Task details: Produce a word-for-word copy of the listing below without its pictures.

Data segment:
• • • •

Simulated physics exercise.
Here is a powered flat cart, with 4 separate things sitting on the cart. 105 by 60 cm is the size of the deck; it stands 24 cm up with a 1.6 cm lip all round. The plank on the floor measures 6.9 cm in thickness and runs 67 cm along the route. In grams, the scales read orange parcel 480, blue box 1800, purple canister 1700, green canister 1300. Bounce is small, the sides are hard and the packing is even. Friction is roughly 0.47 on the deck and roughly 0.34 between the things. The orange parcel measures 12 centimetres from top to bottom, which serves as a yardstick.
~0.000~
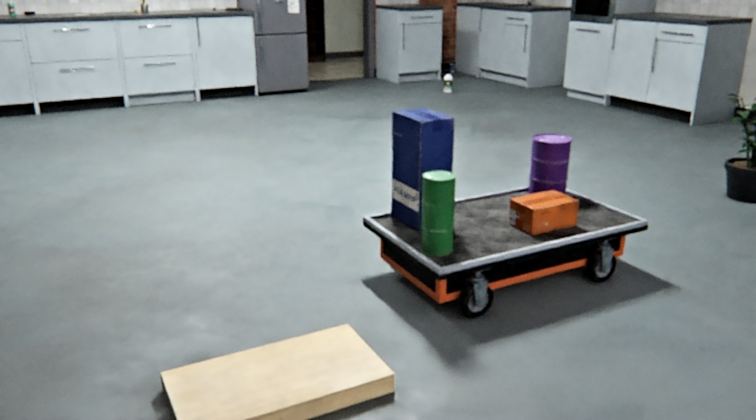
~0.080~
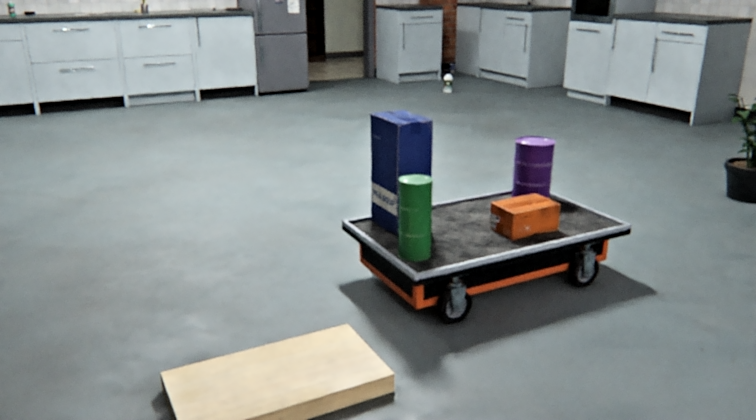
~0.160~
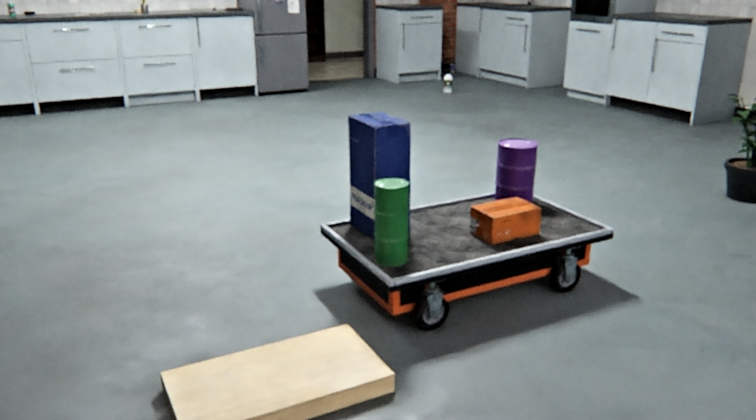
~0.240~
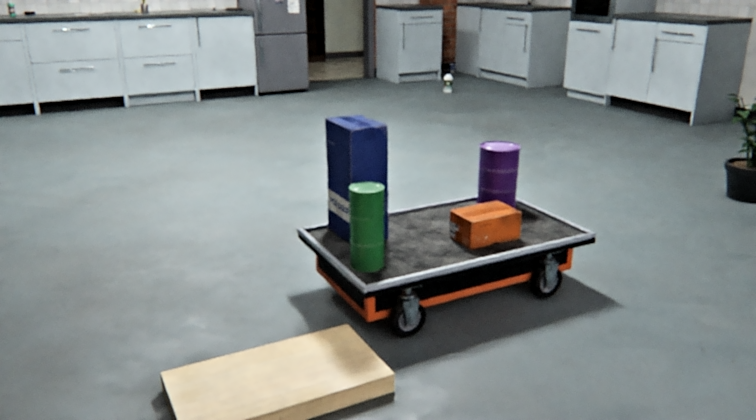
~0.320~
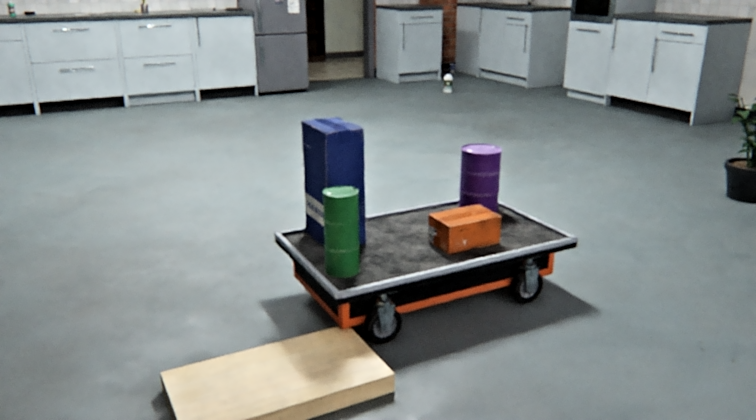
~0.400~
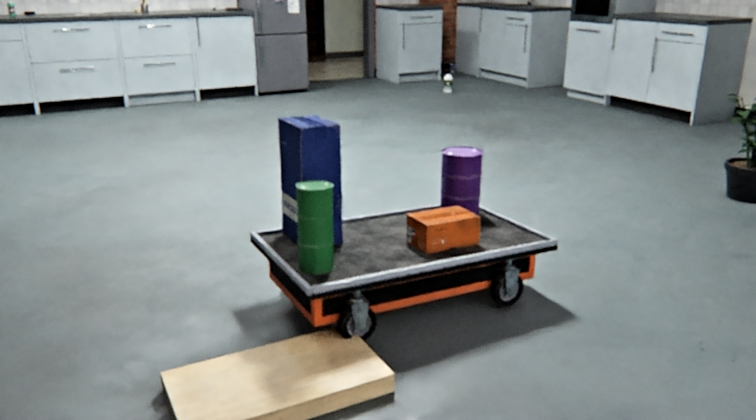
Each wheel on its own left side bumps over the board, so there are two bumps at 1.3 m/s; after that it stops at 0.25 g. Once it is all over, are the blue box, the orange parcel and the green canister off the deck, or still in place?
Blue box: Gone; orange parcel: Still in place; green canister: Still in place.
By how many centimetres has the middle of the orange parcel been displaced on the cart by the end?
Displacement: Approx. 4 cm.
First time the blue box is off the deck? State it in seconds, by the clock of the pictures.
Somewhere about 0.9 s.
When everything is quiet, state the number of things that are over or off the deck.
It comes to 2.
After 0.70 s, 91 cm covered; green canister leaning 32° near (222, 226); blue box leaning 27° near (226, 175); orange parcel slid 2 cm near (356, 243).
After 1.10 s, 143 cm covered; blue box now off the deck; green canister on its side near (118, 279); orange parcel leaning 18° near (210, 256).
After 1.50 s, 195 cm covered; green canister on its side; orange parcel leaning 3° near (46, 307); purple canister leaning 24°.
After 2.00 s, 243 cm covered; green canister on its side; orange parcel slid 4 cm; purple canister leaning 6°.
At rest (4.2 s), off the deck, blue box; tipped over on the cart, green canister; the other 2 in place, give or take 10 cm. In the last view, blue box near (52, 297).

• • • •

Exercise result:
Simulated physics exercise.
Here is a powered flat cart, with 4 separate things sitting on the cart. 105 by 60 cm is the size of the deck; it stands 24 cm up with a 1.6 cm lip all round. The plank on the floor measures 6.9 cm in thickness and runs 67 cm along the route. In grams, the scales read orange parcel 480, blue box 1800, purple canister 1700, green canister 1300. Bounce is small, the sides are hard and the packing is even. Friction is roughly 0.47 on the deck and roughly 0.34 between the things. The orange parcel measures 12 centimetres from top to bottom, which serves as a yardstick.
~0.000~
~0.080~
~0.160~
~0.240~
~0.320~
~0.400~
Each wheel on its own left side bumps over the board, so there are two bumps at 1.3 m/s; after that it stops at 0.25 g. Once it is all over, are the blue box, the orange parcel and the green canister off the deck, or still in place?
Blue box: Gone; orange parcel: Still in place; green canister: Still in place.
By how many centimetres has the middle of the orange parcel been displaced on the cart by the end?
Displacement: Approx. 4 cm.
First time the blue box is off the deck? State it in seconds, by the clock of the pictures.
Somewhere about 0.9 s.
When everything is quiet, state the number of things that are over or off the deck.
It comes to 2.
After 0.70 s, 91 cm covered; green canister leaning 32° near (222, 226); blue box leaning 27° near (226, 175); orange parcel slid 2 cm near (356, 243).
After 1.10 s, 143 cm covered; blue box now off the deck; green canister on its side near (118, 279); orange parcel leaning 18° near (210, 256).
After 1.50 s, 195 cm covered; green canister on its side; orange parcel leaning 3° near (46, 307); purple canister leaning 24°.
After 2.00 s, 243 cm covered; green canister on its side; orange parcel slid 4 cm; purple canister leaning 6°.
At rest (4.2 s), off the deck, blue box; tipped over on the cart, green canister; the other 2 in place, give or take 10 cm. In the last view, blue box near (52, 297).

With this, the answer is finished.